-- start Dataset section --

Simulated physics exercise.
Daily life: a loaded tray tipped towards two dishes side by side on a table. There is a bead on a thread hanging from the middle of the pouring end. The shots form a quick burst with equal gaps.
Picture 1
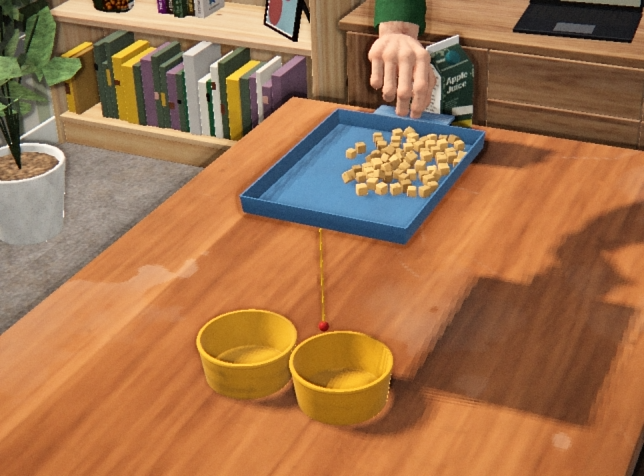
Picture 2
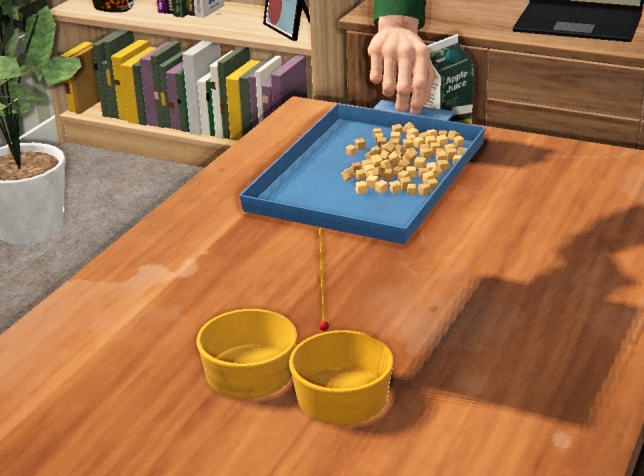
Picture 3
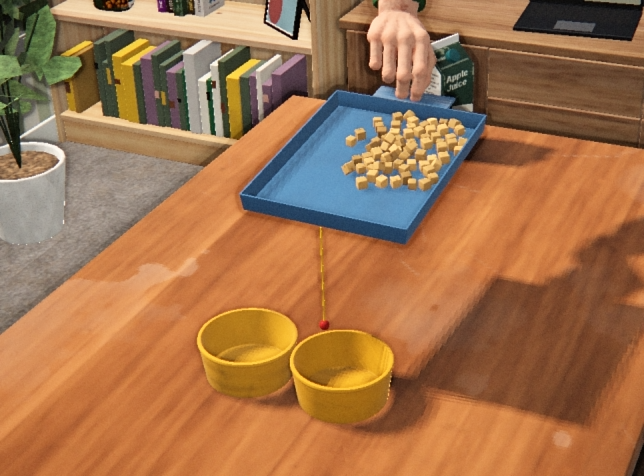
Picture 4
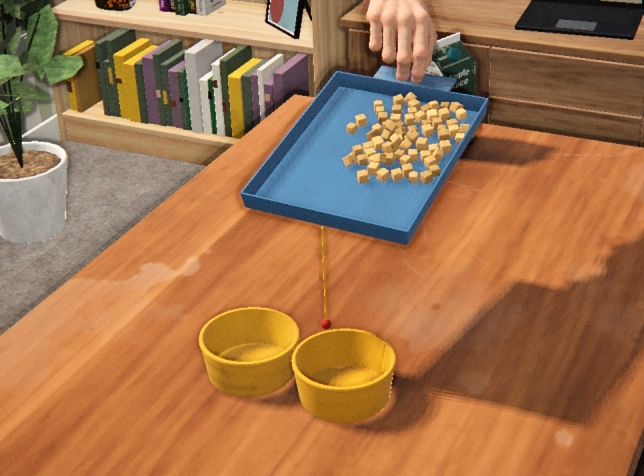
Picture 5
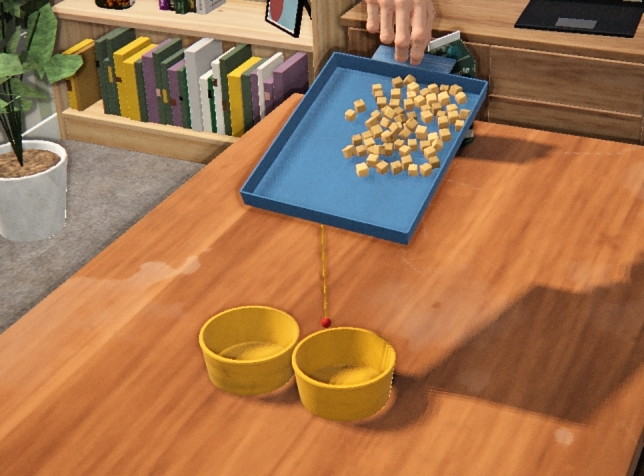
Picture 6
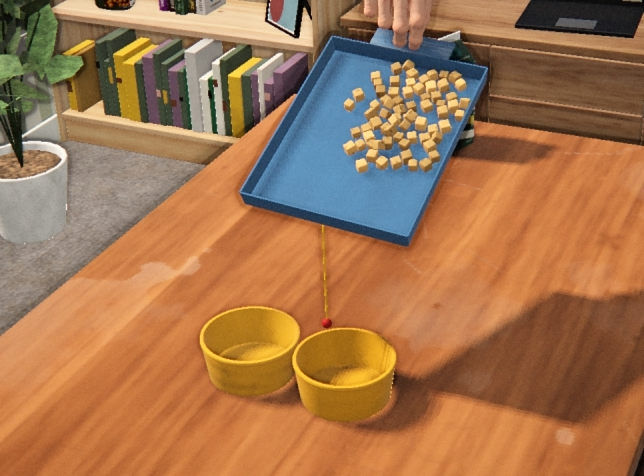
On a wooden table, a hand raises the back of a blue tray of cubes.
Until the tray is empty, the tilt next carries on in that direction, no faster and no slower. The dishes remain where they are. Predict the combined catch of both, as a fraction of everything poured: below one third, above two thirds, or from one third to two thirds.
The dishes reach a third but not beyond two thirds of the load.
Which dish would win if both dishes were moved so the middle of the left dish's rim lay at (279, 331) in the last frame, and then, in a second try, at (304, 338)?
The first setup gives the one at right, the second setup gives the one at right.
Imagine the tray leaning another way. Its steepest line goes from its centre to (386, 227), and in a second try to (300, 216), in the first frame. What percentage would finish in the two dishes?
First case around 20 per cent, second case 70 per cent.
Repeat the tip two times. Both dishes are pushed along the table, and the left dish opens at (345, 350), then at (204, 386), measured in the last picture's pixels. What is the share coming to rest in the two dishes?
About 70 and 10 per cent.
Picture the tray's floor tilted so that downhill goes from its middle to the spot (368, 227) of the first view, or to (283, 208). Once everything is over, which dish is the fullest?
Going by the two tries in order: The right-placed dish, then the left-placed dish.
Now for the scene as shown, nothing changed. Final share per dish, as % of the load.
Final split: Left dish some 0 per cent, right dish some 60 per cent.
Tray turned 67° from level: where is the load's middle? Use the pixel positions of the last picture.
Around (375, 202).
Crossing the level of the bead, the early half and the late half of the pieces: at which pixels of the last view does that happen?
I'd say around (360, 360) at first, then around (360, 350).
Shortly afterwards, tray tipped steeply; the whole lot on the tray.
Next, tray tipped past a quarter turn; near half on the tray; a little in the right dish; near a quarter outside both; a little in the air.
Some moments later, tray tipped past a quarter turn; near half in the right dish; near half outside both.
In the end, tray tipped past a quarter turn; near half in the right dish; none at all in the left dish; near half outside both.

-- end Dataset section --

Reproduce the listing above exactly, excluding all pictures.

Simulated physics exercise.
Daily life: a loaded tray tipped towards two dishes side by side on a table. There is a bead on a thread hanging from the middle of the pouring end. The shots form a quick burst with equal gaps.
Picture 1
Picture 2
Picture 3
Picture 4
Picture 5
Picture 6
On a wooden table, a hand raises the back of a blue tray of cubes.
Until the tray is empty, the tilt next carries on in that direction, no faster and no slower. The dishes remain where they are. Predict the combined catch of both, as a fraction of everything poured: below one third, above two thirds, or from one third to two thirds.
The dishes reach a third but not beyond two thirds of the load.
Which dish would win if both dishes were moved so the middle of the left dish's rim lay at (279, 331) in the last frame, and then, in a second try, at (304, 338)?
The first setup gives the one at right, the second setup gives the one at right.
Imagine the tray leaning another way. Its steepest line goes from its centre to (386, 227), and in a second try to (300, 216), in the first frame. What percentage would finish in the two dishes?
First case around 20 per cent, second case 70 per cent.
Repeat the tip two times. Both dishes are pushed along the table, and the left dish opens at (345, 350), then at (204, 386), measured in the last picture's pixels. What is the share coming to rest in the two dishes?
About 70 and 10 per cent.
Picture the tray's floor tilted so that downhill goes from its middle to the spot (368, 227) of the first view, or to (283, 208). Once everything is over, which dish is the fullest?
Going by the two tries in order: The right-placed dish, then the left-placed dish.
Now for the scene as shown, nothing changed. Final share per dish, as % of the load.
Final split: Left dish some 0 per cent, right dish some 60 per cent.
Tray turned 67° from level: where is the load's middle? Use the pixel positions of the last picture.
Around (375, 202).
Crossing the level of the bead, the early half and the late half of the pieces: at which pixels of the last view does that happen?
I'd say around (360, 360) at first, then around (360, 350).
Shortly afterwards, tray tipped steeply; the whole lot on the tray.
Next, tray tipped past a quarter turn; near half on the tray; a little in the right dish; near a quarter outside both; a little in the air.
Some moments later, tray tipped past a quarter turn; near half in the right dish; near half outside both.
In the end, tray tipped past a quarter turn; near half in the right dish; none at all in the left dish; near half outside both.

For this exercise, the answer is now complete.